**SET EXERCISE**
Repeat the whole listing below, word for word.
* Start TASK INPUTS *
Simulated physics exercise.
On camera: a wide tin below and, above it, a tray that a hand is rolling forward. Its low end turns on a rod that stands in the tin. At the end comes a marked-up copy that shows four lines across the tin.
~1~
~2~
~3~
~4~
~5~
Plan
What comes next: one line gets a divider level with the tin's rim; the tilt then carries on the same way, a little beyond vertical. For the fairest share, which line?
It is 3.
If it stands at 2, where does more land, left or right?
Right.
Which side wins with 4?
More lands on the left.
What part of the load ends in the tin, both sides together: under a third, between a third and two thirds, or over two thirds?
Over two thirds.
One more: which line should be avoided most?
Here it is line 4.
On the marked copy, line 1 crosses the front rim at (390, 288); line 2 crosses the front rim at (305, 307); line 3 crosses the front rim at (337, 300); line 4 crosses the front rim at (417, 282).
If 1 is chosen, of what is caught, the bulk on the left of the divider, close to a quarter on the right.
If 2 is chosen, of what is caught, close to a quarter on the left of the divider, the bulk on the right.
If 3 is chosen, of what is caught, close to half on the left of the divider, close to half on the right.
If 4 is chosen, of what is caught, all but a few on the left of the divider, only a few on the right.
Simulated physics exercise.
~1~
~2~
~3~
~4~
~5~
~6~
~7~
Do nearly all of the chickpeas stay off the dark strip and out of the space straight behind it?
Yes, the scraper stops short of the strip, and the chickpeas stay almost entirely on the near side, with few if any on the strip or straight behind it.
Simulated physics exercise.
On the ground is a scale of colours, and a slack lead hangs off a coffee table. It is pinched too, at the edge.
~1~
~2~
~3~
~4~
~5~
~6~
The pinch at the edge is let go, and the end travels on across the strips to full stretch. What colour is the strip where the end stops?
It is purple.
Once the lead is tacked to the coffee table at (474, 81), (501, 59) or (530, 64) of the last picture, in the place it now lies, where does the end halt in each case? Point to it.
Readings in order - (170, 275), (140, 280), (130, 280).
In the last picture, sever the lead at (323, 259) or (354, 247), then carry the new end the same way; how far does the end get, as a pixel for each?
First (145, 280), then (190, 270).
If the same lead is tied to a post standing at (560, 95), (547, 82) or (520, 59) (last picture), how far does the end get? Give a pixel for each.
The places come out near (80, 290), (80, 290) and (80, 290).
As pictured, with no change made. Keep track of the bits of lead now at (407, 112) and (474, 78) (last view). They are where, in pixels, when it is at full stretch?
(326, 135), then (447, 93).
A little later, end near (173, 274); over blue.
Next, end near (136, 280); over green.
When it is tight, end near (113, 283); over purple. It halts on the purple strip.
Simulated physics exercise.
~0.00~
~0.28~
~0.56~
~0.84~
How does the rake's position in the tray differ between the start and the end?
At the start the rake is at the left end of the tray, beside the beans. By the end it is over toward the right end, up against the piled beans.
* End TASK INPUTS *
**THE ANSWER**
Simulated physics exercise.
On camera: a wide tin below and, above it, a tray that a hand is rolling forward. Its low end turns on a rod that stands in the tin. At the end comes a marked-up copy that shows four lines across the tin.
~1~
~2~
~3~
~4~
~5~
Plan
What comes next: one line gets a divider level with the tin's rim; the tilt then carries on the same way, a little beyond vertical. For the fairest share, which line?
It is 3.
If it stands at 2, where does more land, left or right?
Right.
Which side wins with 4?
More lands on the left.
What part of the load ends in the tin, both sides together: under a third, between a third and two thirds, or over two thirds?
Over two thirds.
One more: which line should be avoided most?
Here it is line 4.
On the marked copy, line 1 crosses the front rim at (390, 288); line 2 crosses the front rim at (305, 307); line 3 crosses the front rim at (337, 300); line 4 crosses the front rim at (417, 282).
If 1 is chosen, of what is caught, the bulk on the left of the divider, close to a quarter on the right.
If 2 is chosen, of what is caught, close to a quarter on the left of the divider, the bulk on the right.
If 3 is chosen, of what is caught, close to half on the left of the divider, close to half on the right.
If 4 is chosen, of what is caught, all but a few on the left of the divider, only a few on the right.
Simulated physics exercise.
~1~
~2~
~3~
~4~
~5~
~6~
~7~
Do nearly all of the chickpeas stay off the dark strip and out of the space straight behind it?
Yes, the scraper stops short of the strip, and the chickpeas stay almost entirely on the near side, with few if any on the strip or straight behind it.
Simulated physics exercise.
On the ground is a scale of colours, and a slack lead hangs off a coffee table. It is pinched too, at the edge.
~1~
~2~
~3~
~4~
~5~
~6~
The pinch at the edge is let go, and the end travels on across the strips to full stretch. What colour is the strip where the end stops?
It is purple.
Once the lead is tacked to the coffee table at (474, 81), (501, 59) or (530, 64) of the last picture, in the place it now lies, where does the end halt in each case? Point to it.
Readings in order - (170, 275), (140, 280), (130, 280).
In the last picture, sever the lead at (323, 259) or (354, 247), then carry the new end the same way; how far does the end get, as a pixel for each?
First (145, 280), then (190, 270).
If the same lead is tied to a post standing at (560, 95), (547, 82) or (520, 59) (last picture), how far does the end get? Give a pixel for each.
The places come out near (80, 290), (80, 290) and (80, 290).
As pictured, with no change made. Keep track of the bits of lead now at (407, 112) and (474, 78) (last view). They are where, in pixels, when it is at full stretch?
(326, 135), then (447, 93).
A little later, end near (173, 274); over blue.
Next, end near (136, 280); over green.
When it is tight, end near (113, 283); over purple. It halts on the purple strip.
Simulated physics exercise.
~0.00~
~0.28~
~0.56~
~0.84~
How does the rake's position in the tray differ between the start and the end?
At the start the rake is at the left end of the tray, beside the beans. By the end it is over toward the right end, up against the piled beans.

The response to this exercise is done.